Locate each line holding the string "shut" and copy it.
============
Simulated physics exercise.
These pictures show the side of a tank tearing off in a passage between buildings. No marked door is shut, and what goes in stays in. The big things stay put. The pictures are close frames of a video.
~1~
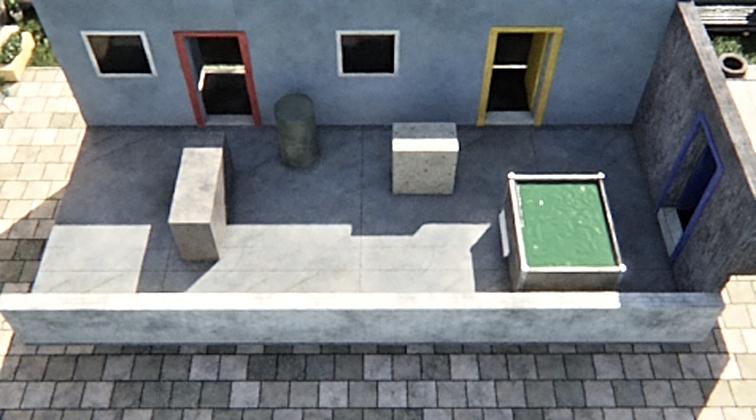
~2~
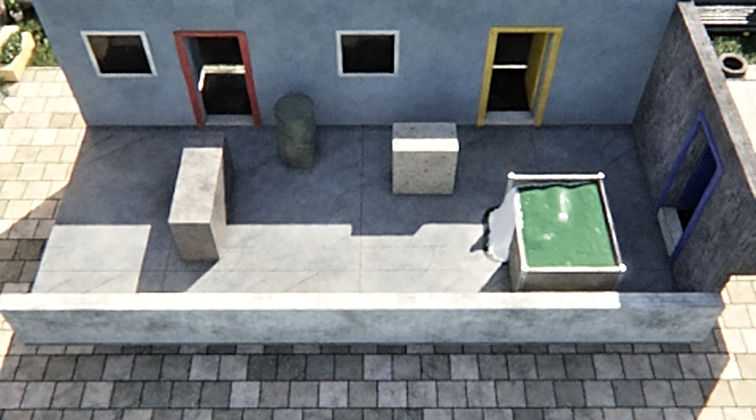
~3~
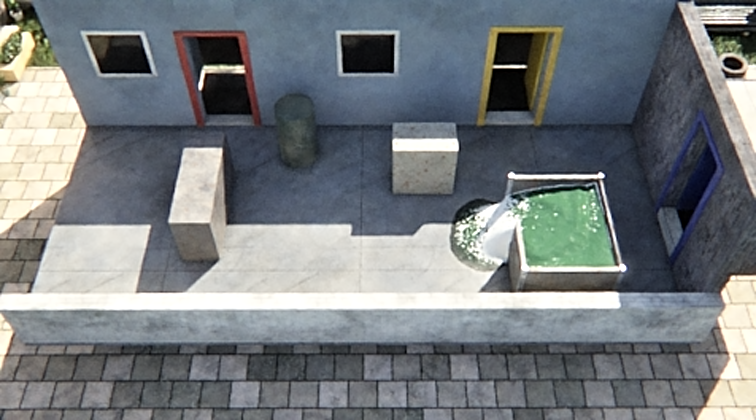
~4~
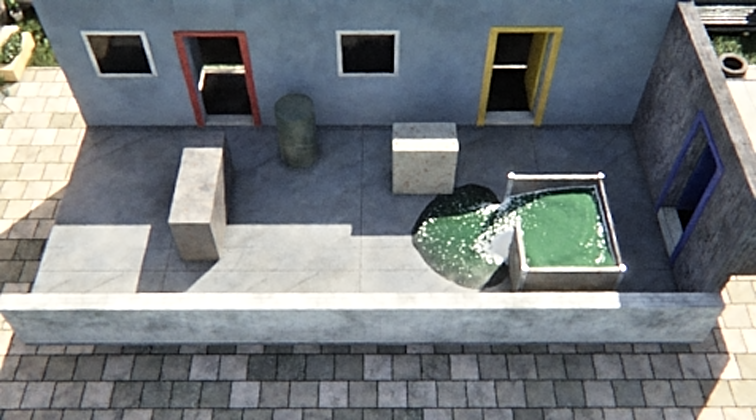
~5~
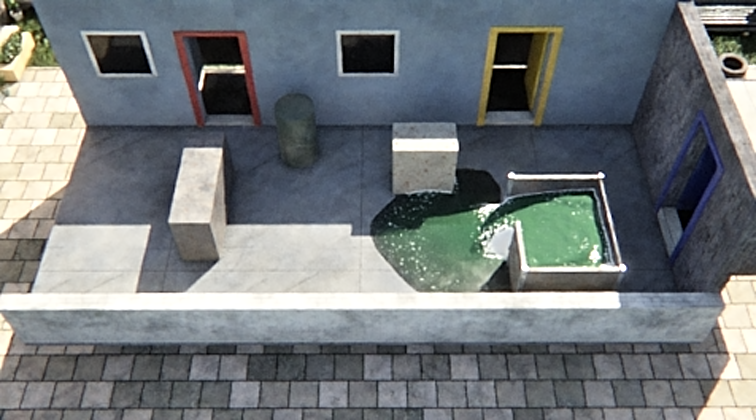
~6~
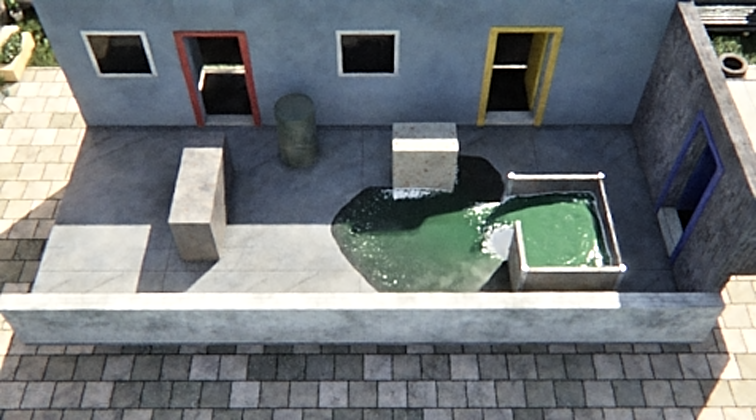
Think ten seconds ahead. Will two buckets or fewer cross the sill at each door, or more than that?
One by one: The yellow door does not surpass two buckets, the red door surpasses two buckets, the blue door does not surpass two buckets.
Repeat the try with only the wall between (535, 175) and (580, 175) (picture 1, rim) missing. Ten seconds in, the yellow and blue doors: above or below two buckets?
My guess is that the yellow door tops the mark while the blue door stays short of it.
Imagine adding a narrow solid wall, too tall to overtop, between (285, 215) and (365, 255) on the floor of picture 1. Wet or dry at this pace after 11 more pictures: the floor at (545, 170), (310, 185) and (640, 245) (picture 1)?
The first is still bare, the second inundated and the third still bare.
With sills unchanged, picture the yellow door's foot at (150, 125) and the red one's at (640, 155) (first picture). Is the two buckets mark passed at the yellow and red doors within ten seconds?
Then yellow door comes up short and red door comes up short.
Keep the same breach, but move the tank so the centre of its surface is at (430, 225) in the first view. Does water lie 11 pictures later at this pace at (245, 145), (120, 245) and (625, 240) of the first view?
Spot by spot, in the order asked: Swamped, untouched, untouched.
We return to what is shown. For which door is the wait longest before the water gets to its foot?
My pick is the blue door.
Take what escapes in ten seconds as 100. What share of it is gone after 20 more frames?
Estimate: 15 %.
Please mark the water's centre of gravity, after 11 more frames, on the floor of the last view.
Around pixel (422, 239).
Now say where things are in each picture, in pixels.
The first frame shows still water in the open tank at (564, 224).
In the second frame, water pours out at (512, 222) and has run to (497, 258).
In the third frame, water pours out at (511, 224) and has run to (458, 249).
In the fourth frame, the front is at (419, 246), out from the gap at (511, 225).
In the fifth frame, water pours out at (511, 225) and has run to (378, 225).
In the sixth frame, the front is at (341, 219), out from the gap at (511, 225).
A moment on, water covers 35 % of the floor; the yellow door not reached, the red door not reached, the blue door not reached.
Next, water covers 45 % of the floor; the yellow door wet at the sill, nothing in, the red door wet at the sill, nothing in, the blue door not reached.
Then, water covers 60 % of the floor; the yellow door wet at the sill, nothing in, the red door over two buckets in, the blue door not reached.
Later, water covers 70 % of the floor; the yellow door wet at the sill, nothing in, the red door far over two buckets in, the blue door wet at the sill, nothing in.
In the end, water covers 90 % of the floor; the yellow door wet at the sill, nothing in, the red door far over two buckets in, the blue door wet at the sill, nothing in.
============
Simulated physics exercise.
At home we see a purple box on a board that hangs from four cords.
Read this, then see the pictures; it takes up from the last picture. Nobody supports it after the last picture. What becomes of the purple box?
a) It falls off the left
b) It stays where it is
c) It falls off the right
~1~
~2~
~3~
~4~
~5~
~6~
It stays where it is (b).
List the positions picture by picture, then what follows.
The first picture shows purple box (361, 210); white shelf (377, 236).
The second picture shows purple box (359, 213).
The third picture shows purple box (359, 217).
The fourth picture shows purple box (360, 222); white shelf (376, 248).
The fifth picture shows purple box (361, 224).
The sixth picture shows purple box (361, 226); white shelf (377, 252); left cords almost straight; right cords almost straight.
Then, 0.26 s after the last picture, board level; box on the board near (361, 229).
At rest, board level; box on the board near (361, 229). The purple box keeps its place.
============
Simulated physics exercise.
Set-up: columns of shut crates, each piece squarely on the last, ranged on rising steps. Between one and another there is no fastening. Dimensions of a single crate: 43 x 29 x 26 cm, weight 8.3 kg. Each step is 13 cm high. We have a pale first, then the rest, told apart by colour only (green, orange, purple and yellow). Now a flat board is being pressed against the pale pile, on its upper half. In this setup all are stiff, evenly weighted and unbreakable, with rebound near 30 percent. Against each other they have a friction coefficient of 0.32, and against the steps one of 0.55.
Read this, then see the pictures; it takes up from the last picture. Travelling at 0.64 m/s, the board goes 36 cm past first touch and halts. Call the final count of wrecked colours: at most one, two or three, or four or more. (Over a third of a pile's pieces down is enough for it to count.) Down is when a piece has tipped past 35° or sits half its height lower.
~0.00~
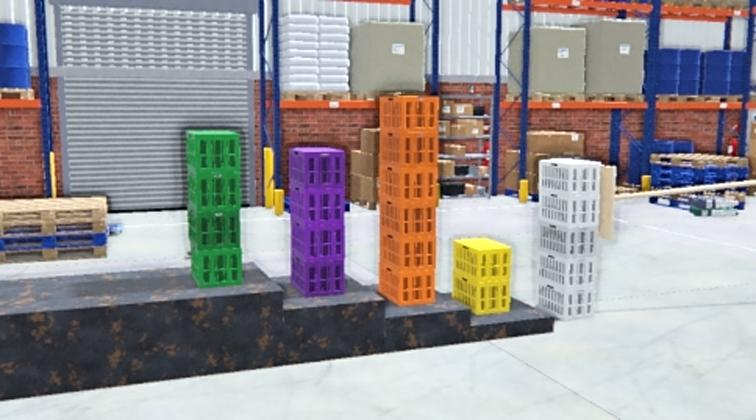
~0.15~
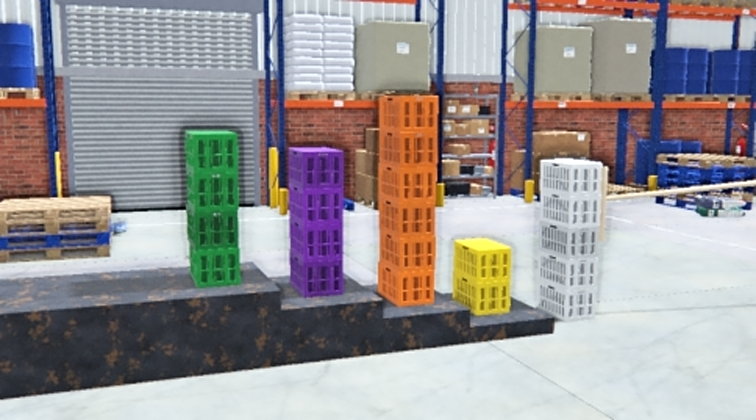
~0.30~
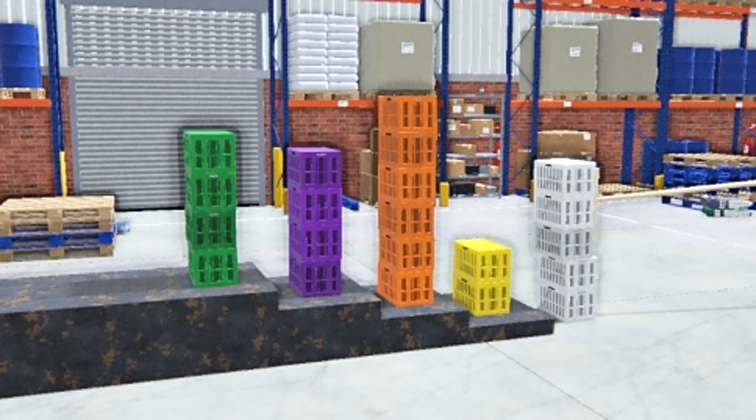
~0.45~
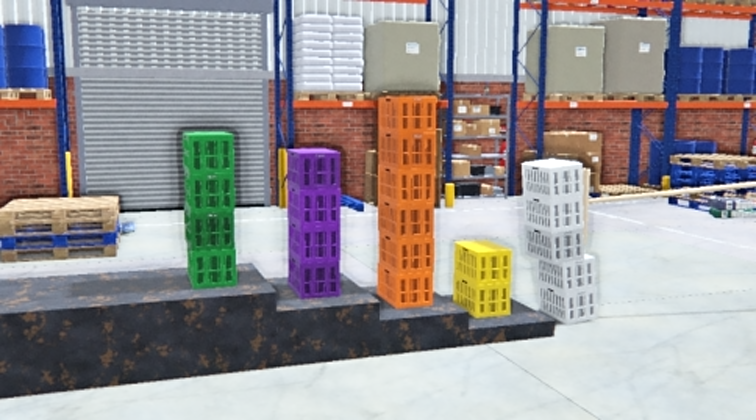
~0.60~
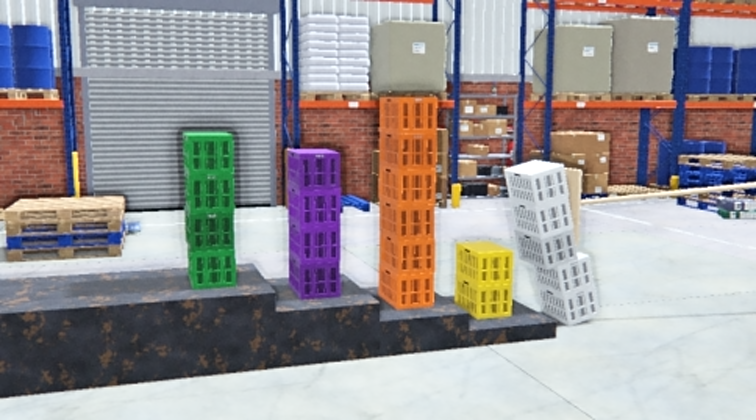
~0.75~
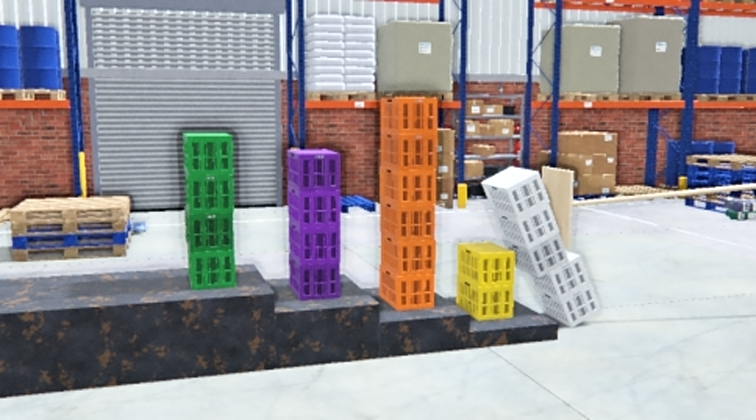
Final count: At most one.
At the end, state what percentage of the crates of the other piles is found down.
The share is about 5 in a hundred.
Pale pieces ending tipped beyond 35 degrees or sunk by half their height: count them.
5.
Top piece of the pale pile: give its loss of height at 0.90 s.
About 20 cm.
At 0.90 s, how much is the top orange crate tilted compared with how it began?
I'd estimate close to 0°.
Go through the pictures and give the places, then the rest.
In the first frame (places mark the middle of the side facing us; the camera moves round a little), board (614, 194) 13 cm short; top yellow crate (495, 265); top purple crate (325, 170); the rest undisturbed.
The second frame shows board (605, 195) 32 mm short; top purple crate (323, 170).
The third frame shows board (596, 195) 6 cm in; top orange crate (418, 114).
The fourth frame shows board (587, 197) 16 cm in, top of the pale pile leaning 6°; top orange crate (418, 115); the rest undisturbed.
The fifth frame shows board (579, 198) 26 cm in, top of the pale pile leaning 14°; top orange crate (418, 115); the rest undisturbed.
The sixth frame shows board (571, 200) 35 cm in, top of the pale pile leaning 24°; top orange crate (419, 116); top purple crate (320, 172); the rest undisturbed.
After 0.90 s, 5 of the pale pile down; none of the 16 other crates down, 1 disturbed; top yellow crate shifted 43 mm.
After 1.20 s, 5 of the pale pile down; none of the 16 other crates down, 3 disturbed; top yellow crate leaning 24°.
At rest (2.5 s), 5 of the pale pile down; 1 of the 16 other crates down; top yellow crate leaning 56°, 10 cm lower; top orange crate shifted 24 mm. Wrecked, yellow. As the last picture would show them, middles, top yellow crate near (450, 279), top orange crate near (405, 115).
============
■ **TASK ANSWER**
These pictures show the side of a tank tearing off in a passage between buildings. No marked door is shut, and what goes in stays in. The big things stay put. The pictures are close frames of a video.
Set-up: columns of shut crates, each piece squarely on the last, ranged on rising steps. Between one and another there is no fastening. Dimensions of a single crate: 43 x 29 x 26 cm, weight 8.3 kg. Each step is 13 cm high. We have a pale first, then the rest, told apart by colour only (green, orange, purple and yellow). Now a flat board is being pressed against the pale pile, on its upper half. In this setup all are stiff, evenly weighted and unbreakable, with rebound near 30 percent. Against each other they have a friction coefficient of 0.32, and against the steps one of 0.55.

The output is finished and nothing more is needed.